[Extracted data entries]
## BEGIN

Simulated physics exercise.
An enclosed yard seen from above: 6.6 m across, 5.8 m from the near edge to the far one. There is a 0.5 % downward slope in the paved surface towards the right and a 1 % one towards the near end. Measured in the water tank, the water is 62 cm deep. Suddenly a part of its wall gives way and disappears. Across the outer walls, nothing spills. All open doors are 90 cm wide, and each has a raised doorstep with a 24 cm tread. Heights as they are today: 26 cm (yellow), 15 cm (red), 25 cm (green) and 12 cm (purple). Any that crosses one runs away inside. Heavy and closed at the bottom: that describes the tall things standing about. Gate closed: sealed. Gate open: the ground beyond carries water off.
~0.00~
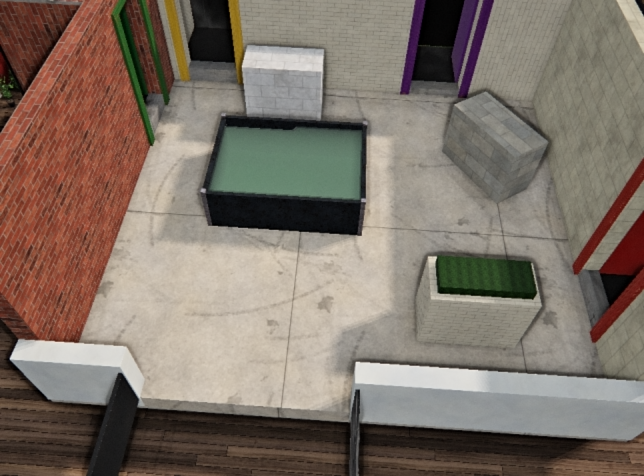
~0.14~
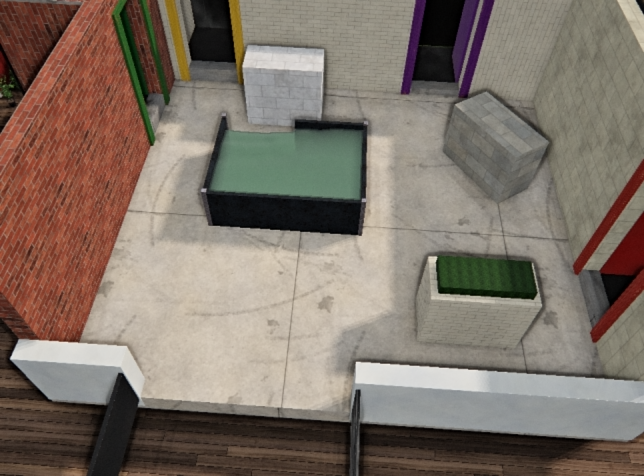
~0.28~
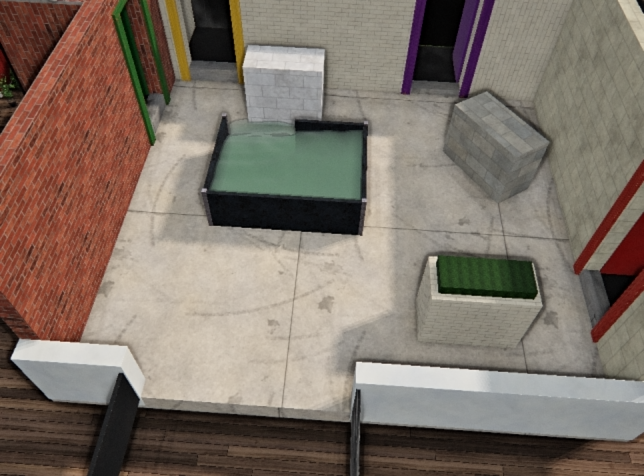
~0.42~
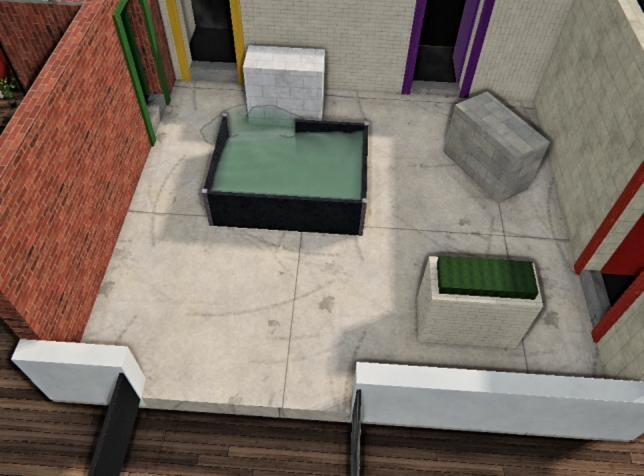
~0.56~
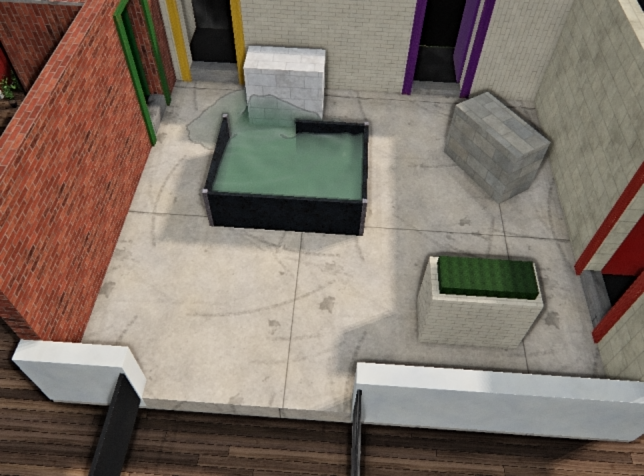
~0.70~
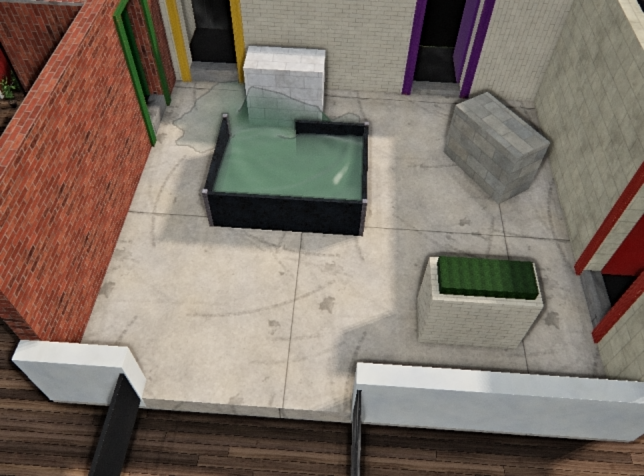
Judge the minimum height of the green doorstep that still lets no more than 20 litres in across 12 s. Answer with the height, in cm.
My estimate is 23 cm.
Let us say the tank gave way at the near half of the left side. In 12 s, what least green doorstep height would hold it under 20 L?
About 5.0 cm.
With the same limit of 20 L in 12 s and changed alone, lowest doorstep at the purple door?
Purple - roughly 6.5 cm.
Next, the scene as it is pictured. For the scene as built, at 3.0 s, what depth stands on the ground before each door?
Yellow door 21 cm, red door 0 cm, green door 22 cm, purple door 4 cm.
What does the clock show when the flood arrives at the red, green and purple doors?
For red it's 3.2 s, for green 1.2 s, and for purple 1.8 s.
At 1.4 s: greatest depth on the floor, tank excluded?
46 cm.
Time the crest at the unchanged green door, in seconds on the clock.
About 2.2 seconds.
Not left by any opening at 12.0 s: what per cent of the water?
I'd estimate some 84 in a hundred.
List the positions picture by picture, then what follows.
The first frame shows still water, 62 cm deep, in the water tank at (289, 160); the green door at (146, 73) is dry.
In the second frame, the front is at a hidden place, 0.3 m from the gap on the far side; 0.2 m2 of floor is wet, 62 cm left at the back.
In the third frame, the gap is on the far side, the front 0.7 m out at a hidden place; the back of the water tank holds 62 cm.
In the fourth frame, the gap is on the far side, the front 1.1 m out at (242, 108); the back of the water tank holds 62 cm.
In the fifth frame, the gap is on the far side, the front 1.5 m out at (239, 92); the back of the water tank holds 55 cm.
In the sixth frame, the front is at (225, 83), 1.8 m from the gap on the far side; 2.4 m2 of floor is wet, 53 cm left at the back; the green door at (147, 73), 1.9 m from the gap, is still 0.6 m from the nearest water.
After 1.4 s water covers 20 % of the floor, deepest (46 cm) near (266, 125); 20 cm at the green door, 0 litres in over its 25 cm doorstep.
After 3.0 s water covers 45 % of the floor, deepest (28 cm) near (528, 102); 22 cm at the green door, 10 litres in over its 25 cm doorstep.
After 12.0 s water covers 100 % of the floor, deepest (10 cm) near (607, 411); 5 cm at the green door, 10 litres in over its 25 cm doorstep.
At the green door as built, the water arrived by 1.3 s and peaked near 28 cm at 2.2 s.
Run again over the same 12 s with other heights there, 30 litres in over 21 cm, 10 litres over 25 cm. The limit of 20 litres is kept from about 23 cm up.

## END
## BEGIN

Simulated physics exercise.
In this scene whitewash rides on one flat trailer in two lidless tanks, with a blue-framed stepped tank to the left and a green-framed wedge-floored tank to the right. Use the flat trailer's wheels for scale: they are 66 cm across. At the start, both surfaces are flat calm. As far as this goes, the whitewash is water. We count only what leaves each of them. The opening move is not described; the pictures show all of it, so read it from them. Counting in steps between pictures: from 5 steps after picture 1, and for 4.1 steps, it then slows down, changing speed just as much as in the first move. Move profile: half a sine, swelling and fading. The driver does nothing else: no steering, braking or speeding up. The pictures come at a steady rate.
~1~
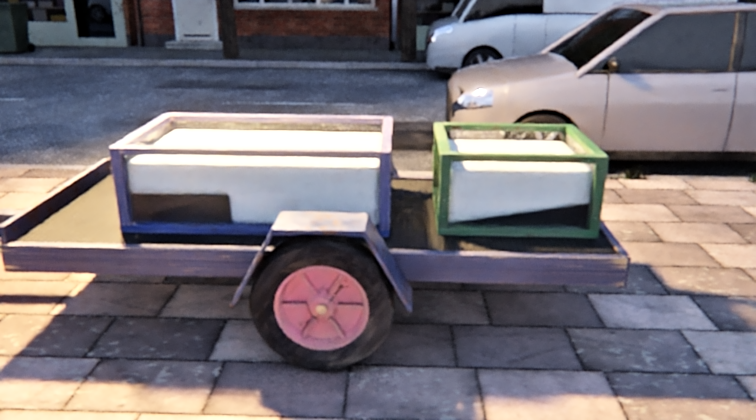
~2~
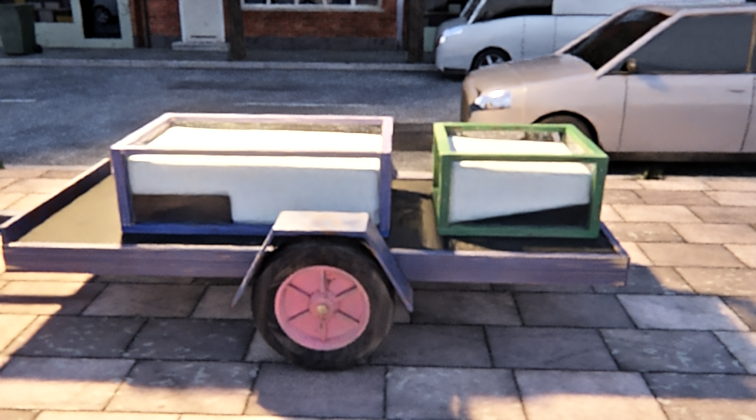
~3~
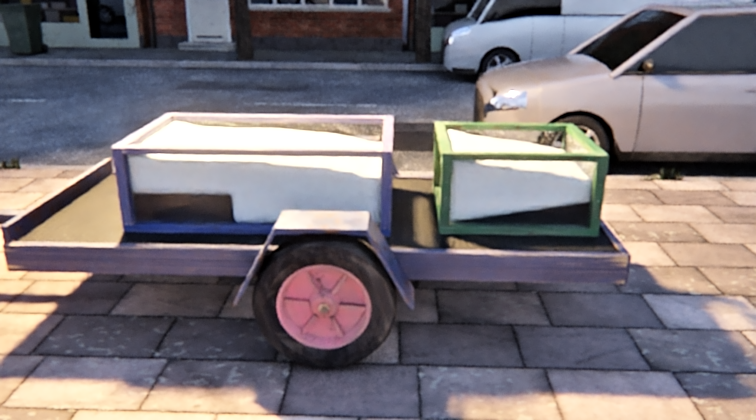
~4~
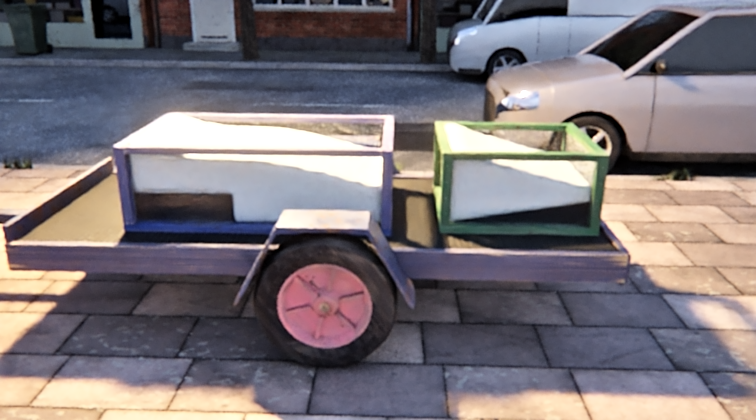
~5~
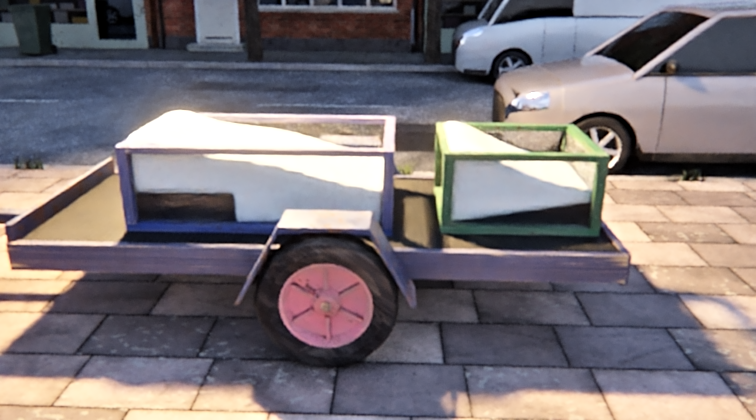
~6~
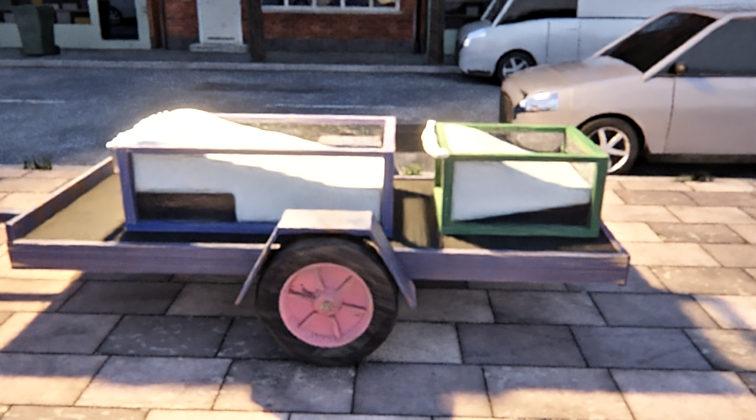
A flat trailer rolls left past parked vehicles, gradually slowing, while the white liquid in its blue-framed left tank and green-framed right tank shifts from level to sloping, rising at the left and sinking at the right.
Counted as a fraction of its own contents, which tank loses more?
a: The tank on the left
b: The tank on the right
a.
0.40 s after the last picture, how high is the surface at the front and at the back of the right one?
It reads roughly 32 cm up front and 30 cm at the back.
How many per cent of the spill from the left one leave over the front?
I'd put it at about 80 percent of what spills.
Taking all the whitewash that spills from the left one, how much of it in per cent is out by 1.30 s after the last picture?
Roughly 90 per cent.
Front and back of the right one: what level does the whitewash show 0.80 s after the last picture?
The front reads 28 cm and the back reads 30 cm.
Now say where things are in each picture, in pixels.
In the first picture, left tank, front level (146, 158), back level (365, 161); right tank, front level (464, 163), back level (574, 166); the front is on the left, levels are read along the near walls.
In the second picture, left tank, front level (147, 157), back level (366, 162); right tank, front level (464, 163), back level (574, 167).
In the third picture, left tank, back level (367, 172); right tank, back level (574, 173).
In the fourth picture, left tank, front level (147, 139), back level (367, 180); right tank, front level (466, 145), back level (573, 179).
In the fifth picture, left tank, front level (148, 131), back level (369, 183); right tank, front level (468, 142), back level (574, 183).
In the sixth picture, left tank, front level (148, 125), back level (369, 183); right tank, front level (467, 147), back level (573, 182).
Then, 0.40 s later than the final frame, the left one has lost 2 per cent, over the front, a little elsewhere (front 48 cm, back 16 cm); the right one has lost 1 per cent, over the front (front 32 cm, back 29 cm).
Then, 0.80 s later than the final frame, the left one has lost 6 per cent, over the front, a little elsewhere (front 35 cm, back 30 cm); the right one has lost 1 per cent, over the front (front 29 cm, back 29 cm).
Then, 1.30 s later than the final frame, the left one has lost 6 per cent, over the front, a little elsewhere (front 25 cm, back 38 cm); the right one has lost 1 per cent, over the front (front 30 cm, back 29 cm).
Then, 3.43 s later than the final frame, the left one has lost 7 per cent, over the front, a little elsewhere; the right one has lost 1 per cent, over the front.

## END

■ **Set problem**: Make a tally of the lines in this data that include the string "nothing", and answer with that tally alone.

■ **Problem solution**: 2